* Given records *
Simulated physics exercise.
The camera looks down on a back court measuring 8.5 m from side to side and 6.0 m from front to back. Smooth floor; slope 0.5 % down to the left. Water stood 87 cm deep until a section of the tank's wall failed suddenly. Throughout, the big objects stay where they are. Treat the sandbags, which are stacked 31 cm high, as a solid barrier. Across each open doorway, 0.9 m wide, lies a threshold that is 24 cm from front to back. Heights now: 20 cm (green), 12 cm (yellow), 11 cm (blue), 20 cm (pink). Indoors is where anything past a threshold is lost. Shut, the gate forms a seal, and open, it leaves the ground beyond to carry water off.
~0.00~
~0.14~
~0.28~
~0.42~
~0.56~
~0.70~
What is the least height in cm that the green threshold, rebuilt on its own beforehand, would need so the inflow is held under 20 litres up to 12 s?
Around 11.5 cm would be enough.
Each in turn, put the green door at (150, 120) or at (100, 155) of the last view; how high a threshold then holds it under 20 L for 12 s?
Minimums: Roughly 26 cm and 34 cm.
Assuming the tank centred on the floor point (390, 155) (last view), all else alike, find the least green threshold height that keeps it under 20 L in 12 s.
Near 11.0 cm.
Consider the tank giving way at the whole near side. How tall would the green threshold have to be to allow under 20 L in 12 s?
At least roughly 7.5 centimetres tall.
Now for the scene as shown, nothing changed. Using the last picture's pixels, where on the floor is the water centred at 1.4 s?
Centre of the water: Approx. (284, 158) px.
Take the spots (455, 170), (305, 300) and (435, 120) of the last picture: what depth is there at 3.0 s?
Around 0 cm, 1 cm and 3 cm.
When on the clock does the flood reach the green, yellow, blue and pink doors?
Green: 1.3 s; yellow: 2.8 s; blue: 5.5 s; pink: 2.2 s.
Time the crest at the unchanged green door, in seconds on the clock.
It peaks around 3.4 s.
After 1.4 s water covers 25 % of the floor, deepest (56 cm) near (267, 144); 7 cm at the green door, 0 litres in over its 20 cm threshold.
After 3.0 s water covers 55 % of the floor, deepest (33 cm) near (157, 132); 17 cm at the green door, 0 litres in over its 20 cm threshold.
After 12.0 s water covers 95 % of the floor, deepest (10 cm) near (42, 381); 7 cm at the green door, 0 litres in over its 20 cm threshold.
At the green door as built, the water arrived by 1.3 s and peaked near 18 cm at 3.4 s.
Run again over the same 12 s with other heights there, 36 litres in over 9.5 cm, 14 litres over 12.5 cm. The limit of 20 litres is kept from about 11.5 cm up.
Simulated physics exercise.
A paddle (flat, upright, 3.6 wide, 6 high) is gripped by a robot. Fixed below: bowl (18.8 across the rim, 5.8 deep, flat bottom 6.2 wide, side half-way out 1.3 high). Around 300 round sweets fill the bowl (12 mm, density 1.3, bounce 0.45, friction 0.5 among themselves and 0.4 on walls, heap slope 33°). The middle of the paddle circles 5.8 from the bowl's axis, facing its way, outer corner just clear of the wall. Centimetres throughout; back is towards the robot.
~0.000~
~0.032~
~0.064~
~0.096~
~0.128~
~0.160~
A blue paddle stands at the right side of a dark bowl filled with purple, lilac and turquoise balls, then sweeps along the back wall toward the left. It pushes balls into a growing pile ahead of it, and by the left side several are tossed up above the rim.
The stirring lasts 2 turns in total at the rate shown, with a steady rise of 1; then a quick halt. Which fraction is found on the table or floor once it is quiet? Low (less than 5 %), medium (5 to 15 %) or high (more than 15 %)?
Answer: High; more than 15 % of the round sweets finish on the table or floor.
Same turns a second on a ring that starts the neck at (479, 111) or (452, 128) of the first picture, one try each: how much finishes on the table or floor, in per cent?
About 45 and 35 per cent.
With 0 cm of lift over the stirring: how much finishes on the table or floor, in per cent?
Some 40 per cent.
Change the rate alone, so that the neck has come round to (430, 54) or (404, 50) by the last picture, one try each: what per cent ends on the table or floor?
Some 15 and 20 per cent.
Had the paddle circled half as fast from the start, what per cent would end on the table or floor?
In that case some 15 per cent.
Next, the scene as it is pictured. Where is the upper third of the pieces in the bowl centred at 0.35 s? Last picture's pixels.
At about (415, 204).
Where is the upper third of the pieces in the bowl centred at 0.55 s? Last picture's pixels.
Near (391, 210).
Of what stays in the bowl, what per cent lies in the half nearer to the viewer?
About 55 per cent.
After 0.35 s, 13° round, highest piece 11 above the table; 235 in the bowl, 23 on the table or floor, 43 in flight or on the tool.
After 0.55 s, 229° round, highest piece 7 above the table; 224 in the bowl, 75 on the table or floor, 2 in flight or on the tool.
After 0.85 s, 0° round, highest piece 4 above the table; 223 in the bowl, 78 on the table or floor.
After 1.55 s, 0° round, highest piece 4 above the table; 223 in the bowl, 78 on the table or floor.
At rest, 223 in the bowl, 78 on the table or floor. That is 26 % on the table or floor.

* Stated exercise *
Copy all lines from the data that hold the word "wide".

* Completed task *
The camera looks down on a back court measuring 8.5 m from side to side and 6.0 m from front to back. Smooth floor; slope 0.5 % down to the left. Water stood 87 cm deep until a section of the tank's wall failed suddenly. Throughout, the big objects stay where they are. Treat the sandbags, which are stacked 31 cm high, as a solid barrier. Across each open doorway, 0.9 m wide, lies a threshold that is 24 cm from front to back. Heights now: 20 cm (green), 12 cm (yellow), 11 cm (blue), 20 cm (pink). Indoors is where anything past a threshold is lost. Shut, the gate forms a seal, and open, it leaves the ground beyond to carry water off.
A paddle (flat, upright, 3.6 wide, 6 high) is gripped by a robot. Fixed below: bowl (18.8 across the rim, 5.8 deep, flat bottom 6.2 wide, side half-way out 1.3 high). Around 300 round sweets fill the bowl (12 mm, density 1.3, bounce 0.45, friction 0.5 among themselves and 0.4 on walls, heap slope 33°). The middle of the paddle circles 5.8 from the bowl's axis, facing its way, outer corner just clear of the wall. Centimetres throughout; back is towards the robot.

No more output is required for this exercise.